-- START INFORMATION SHOWN --

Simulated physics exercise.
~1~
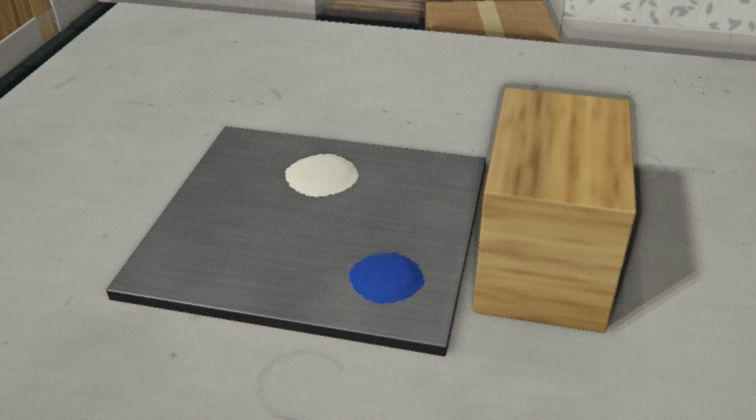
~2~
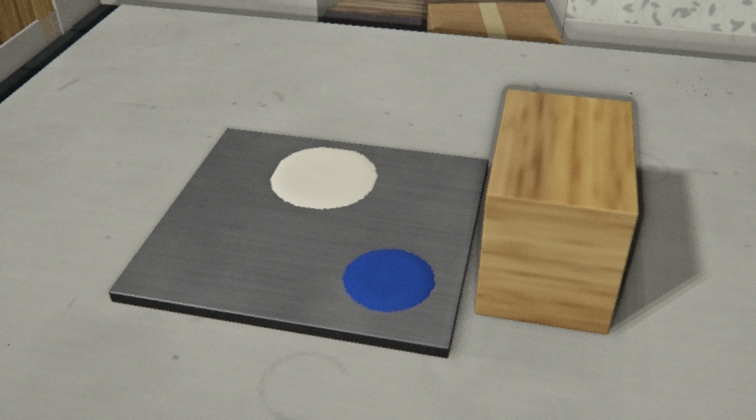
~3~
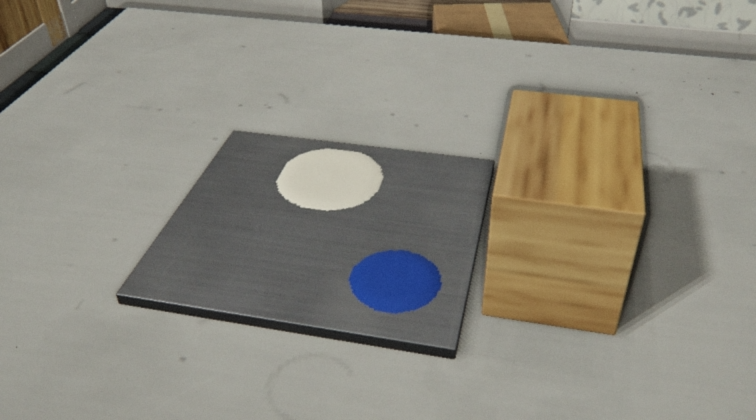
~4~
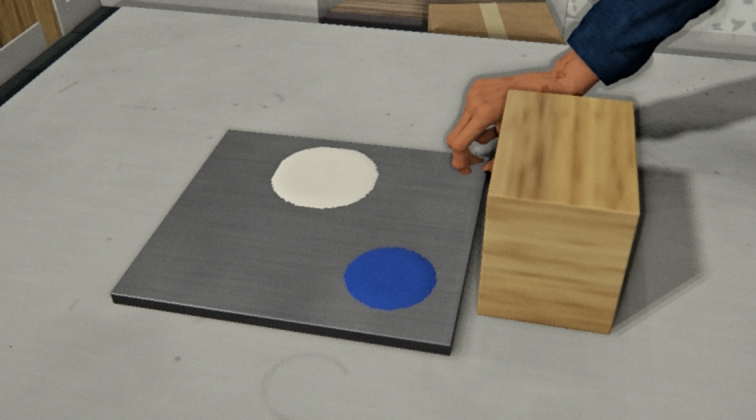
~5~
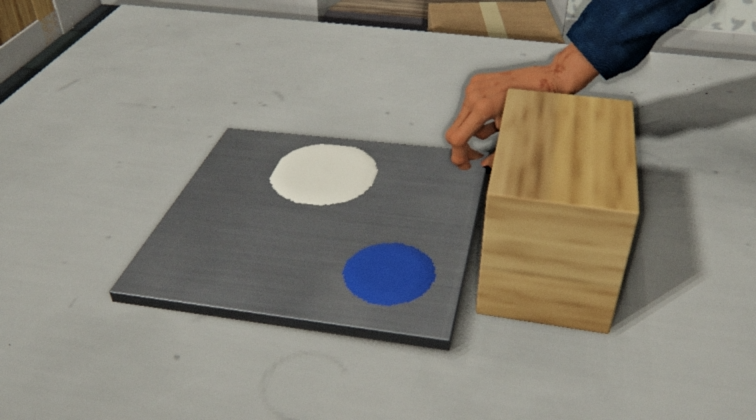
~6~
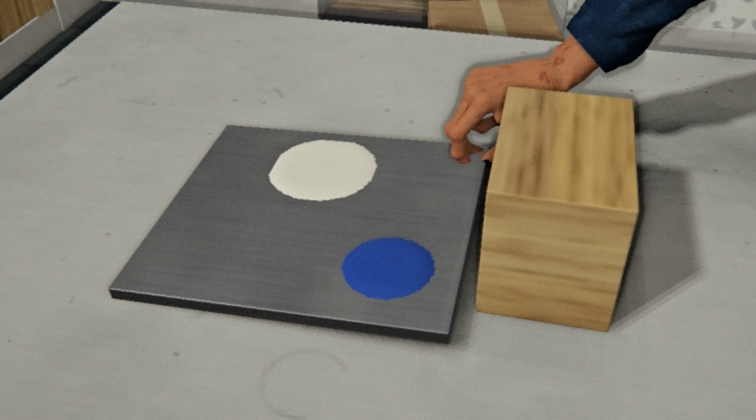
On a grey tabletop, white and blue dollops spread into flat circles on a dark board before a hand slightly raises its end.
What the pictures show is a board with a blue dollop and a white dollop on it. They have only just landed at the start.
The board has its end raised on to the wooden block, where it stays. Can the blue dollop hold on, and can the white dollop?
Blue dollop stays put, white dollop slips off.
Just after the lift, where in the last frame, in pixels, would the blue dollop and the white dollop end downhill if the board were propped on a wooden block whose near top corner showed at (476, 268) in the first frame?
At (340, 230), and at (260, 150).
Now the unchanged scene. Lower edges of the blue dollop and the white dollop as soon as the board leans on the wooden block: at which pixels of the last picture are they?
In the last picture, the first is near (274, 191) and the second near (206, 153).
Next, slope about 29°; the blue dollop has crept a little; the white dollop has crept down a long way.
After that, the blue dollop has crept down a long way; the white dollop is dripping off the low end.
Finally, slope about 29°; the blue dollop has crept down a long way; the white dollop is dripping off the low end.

-- END INFORMATION SHOWN --

In the listing above, find the line containing "Now the unchanged", then reproduce it and each line after it through the end, exactly and with nothing added.

§ **OUTPUT FOR THIS EXERCISE**
Now the unchanged scene. Lower edges of the blue dollop and the white dollop as soon as the board leans on the wooden block: at which pixels of the last picture are they?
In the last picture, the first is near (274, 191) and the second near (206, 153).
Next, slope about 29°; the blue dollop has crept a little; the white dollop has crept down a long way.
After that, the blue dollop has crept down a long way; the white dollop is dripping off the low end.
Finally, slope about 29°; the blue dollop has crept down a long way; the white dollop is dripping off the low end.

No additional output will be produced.